Given data =>
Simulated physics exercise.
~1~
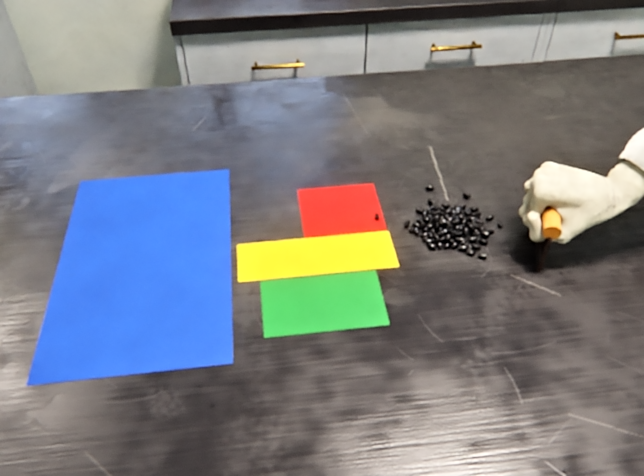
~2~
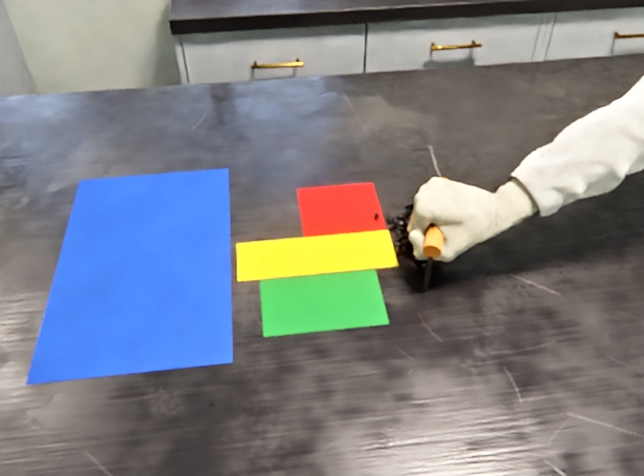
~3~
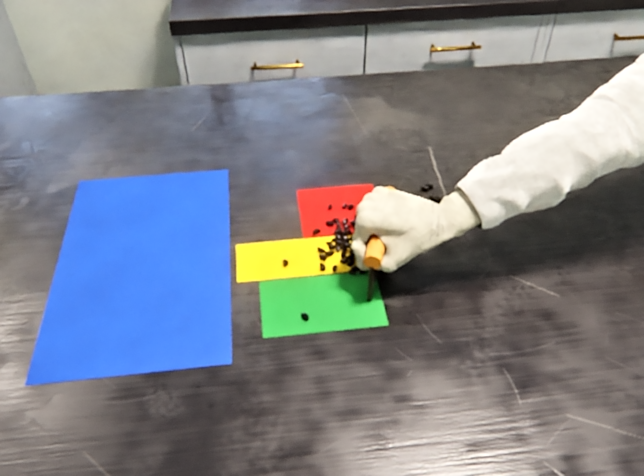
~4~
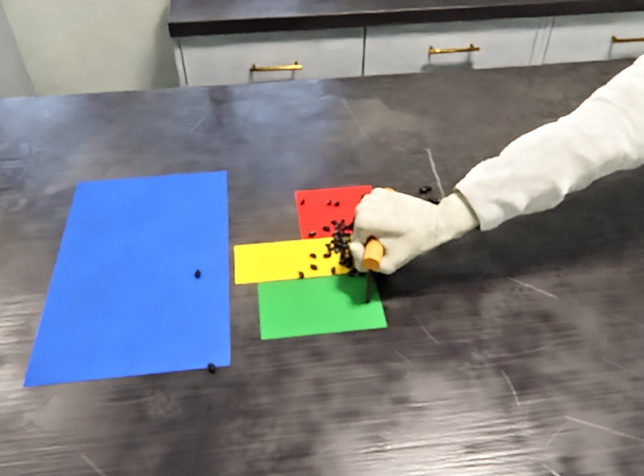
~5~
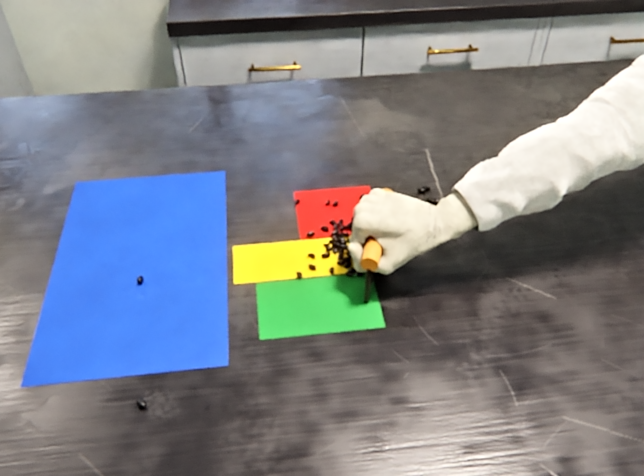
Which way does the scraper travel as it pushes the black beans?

Objective =>
Transcribe the full listing above exactly as it stands, minus the pictures.

Task solution =>
Simulated physics exercise.
~1~
~2~
~3~
~4~
~5~
Which way does the scraper travel as it pushes the black beans?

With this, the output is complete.